[Items from a question collection]
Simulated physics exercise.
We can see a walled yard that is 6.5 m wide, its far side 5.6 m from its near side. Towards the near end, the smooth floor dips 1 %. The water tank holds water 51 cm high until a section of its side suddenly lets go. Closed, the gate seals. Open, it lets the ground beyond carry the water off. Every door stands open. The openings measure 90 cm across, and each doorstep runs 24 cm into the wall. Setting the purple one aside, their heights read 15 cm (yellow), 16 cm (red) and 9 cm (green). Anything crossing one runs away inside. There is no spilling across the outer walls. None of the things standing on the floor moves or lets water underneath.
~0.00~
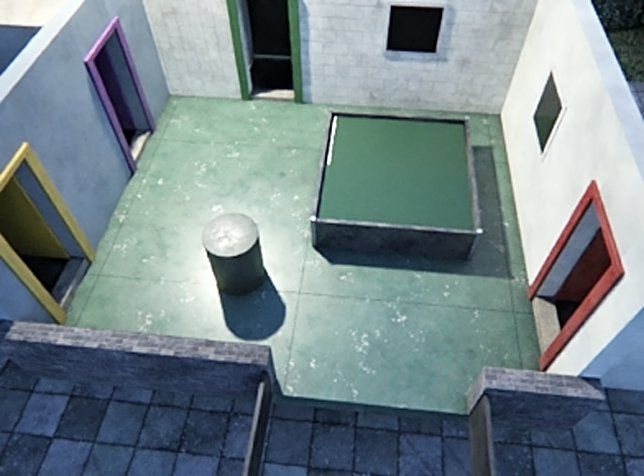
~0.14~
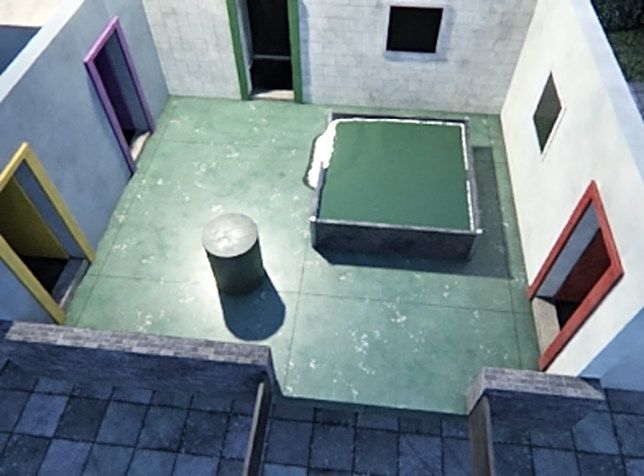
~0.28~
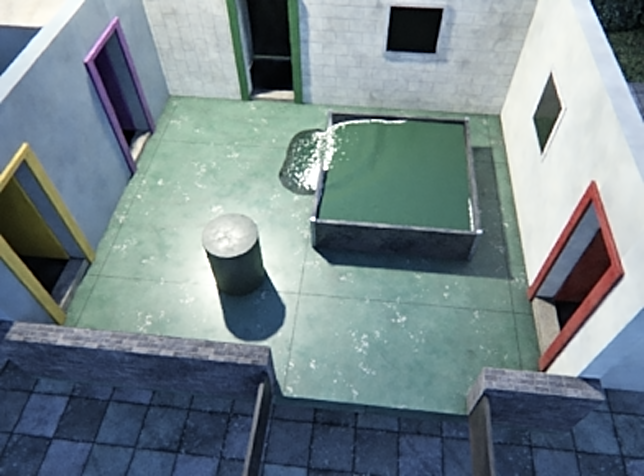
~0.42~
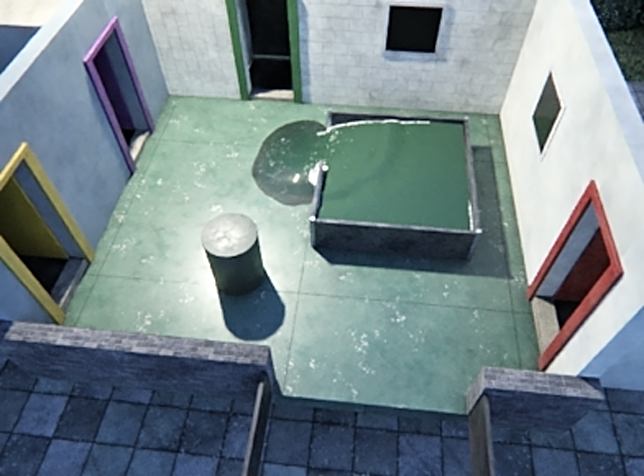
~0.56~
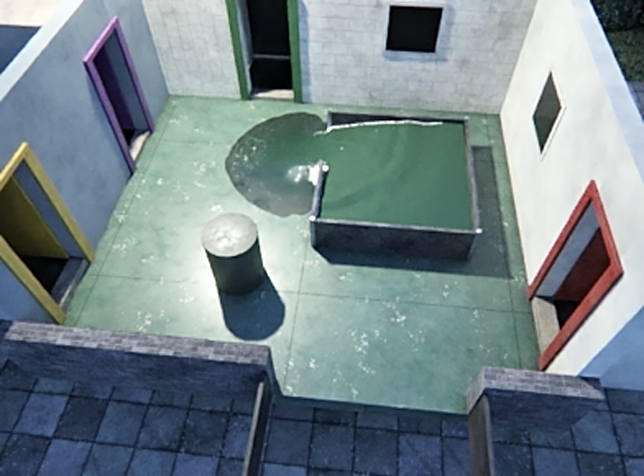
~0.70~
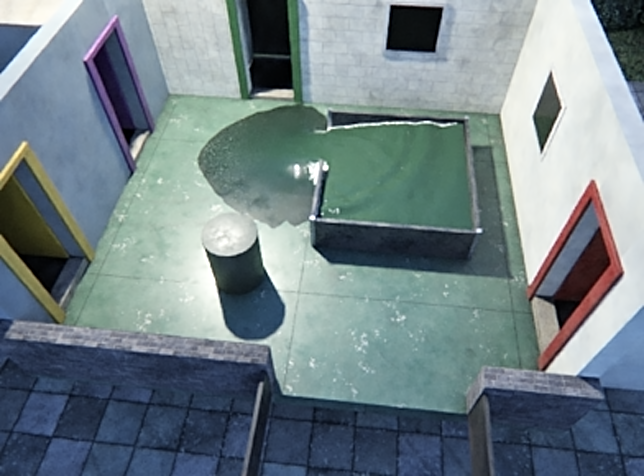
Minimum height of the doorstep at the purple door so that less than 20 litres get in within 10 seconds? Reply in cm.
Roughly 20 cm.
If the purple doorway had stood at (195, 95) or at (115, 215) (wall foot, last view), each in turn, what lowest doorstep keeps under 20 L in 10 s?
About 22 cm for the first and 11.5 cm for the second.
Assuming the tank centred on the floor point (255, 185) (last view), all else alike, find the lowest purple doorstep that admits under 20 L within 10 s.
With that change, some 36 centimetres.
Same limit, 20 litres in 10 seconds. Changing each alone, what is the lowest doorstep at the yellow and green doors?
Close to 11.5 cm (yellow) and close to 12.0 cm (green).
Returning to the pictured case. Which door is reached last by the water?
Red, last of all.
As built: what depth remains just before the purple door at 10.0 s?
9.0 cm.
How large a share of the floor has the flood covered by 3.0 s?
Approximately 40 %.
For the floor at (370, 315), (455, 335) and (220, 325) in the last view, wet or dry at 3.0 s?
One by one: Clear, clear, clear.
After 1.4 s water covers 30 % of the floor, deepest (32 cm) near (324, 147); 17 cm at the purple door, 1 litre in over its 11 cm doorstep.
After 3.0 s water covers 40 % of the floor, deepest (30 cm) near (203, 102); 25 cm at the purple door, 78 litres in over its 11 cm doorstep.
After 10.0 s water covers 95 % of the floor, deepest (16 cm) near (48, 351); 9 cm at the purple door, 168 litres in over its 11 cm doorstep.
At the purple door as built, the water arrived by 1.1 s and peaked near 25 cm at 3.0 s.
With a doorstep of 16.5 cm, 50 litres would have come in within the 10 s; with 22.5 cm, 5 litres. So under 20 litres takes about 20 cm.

--

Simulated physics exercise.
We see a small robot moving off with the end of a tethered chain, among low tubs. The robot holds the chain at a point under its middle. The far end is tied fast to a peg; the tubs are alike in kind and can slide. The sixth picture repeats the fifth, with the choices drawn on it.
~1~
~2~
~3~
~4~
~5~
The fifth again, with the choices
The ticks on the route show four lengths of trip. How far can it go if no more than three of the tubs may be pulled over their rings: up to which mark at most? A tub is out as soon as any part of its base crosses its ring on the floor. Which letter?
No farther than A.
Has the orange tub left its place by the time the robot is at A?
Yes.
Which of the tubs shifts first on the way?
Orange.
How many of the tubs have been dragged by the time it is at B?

---

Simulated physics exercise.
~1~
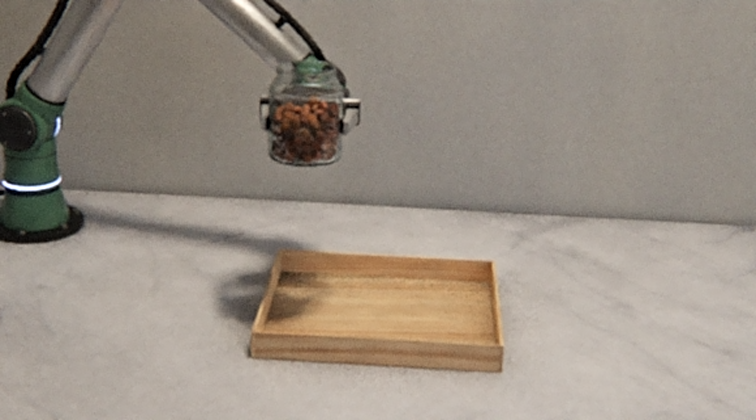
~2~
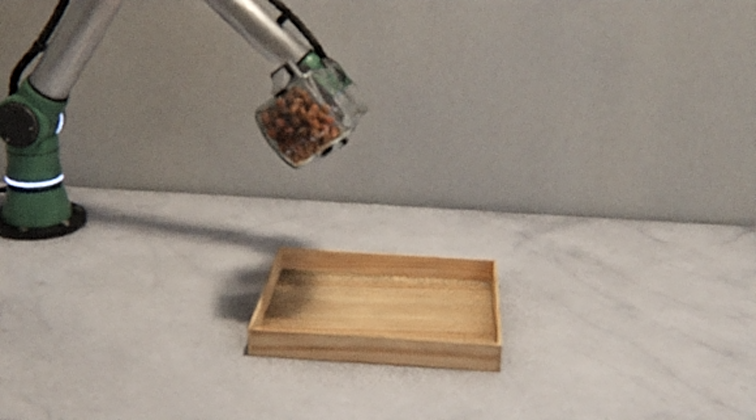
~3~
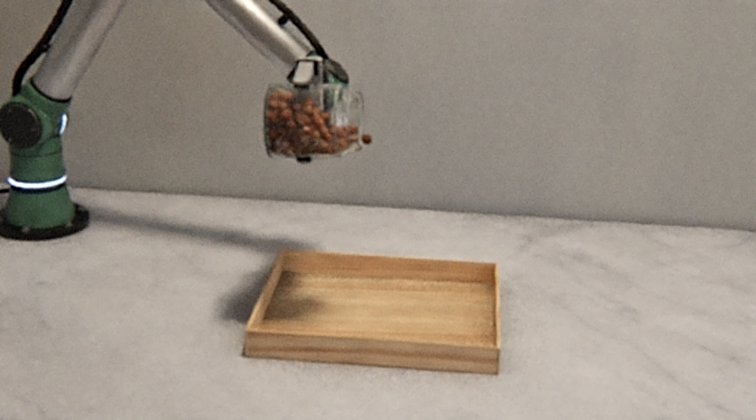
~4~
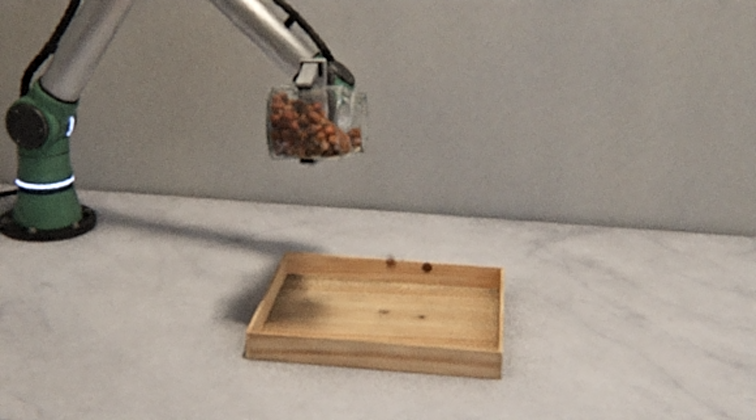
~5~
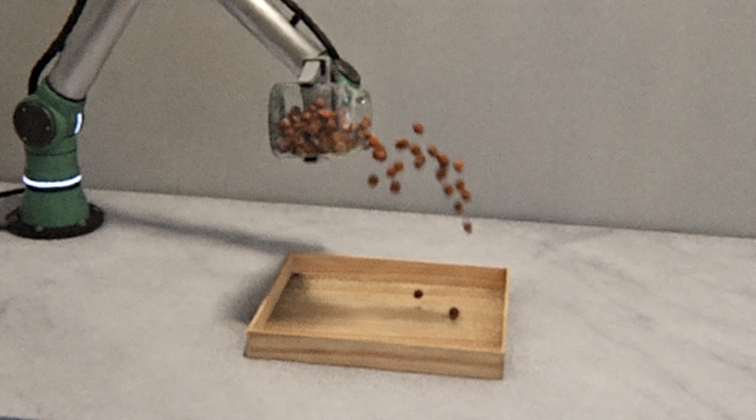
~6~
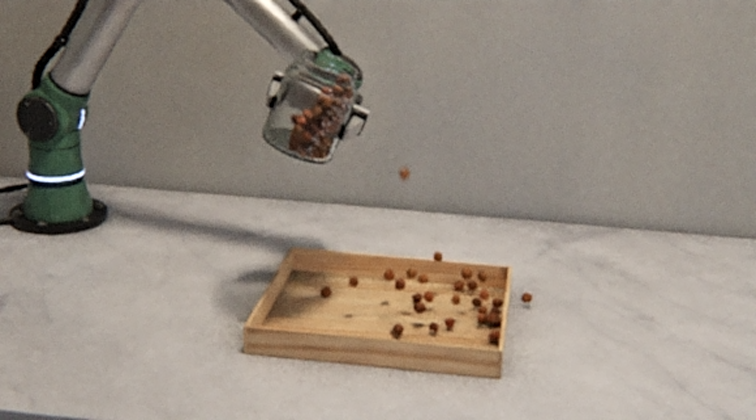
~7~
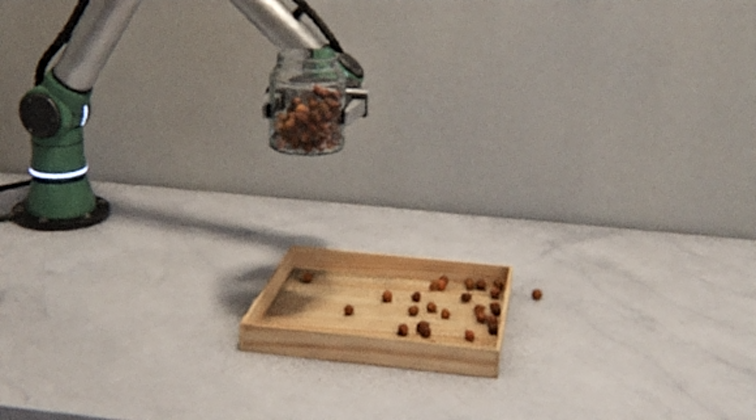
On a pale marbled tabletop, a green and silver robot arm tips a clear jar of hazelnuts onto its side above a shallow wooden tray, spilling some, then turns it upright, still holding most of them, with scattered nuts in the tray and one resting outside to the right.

## EXERCISE INSTRUCTIONS
Select the lines from the entries that include the word "fifth".

## THE OUTPUT
We see a small robot moving off with the end of a tethered chain, among low tubs. The robot holds the chain at a point under its middle. The far end is tied fast to a peg; the tubs are alike in kind and can slide. The sixth picture repeats the fifth, with the choices drawn on it.
The fifth again, with the choices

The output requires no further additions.